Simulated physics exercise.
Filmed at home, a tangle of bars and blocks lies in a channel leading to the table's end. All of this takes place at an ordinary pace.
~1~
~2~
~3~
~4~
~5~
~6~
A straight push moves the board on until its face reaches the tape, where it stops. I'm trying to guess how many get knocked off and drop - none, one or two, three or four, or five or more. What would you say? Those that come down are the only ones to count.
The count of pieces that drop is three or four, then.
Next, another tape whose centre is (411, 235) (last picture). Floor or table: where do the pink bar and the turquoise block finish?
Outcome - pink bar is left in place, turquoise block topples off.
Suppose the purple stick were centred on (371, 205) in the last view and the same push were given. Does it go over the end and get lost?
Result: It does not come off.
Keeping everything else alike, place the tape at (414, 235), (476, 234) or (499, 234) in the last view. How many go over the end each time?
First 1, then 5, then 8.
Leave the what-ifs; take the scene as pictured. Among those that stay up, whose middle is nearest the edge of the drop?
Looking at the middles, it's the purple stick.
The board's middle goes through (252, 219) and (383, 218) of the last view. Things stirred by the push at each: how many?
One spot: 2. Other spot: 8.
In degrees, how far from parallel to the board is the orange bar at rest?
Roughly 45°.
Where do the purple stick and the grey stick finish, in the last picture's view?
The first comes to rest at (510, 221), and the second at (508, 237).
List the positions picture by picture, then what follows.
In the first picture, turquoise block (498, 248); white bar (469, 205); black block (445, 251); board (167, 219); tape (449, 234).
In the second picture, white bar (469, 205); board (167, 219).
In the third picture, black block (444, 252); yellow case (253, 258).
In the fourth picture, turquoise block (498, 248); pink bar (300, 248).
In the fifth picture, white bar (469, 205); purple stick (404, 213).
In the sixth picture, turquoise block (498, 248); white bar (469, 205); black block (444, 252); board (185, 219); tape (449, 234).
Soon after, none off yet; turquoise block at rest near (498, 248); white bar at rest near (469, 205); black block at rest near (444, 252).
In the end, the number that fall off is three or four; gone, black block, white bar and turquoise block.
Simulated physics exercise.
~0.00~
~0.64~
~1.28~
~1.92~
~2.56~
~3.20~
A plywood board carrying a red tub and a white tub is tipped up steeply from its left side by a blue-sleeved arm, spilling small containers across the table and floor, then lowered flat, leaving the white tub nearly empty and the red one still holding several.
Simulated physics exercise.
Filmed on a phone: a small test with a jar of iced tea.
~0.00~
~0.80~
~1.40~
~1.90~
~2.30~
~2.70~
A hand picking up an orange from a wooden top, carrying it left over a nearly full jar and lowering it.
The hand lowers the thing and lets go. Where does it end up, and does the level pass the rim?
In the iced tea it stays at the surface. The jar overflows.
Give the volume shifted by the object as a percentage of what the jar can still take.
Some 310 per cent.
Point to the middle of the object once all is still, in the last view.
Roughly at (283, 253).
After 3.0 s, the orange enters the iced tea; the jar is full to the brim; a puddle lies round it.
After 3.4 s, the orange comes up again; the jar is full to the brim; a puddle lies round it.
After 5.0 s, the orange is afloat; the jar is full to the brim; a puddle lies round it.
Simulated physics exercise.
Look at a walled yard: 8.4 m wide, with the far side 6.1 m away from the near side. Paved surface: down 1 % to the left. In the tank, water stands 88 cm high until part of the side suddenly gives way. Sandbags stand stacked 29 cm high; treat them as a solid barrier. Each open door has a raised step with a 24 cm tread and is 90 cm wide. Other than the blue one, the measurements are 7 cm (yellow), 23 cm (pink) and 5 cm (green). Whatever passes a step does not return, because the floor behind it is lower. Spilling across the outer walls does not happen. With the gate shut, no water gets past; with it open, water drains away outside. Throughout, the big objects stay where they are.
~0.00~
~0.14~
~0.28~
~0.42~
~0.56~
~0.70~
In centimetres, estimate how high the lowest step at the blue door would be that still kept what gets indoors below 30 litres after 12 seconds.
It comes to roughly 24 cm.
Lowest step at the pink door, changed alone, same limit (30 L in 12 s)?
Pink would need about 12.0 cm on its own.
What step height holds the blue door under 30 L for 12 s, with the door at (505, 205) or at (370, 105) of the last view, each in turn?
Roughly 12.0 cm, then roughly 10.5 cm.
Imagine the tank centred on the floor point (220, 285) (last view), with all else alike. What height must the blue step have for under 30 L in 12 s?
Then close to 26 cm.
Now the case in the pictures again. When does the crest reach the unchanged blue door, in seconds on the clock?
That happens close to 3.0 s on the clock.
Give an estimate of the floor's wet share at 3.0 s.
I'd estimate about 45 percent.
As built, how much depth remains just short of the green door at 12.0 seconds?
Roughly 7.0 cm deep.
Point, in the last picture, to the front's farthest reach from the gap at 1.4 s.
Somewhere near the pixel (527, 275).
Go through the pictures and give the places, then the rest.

····················

The problem:
Search the data for the string "Filmed". List each line that has it.

Written response:
Filmed at home, a tangle of bars and blocks lies in a channel leading to the table's end. All of this takes place at an ordinary pace.
Filmed on a phone: a small test with a jar of iced tea.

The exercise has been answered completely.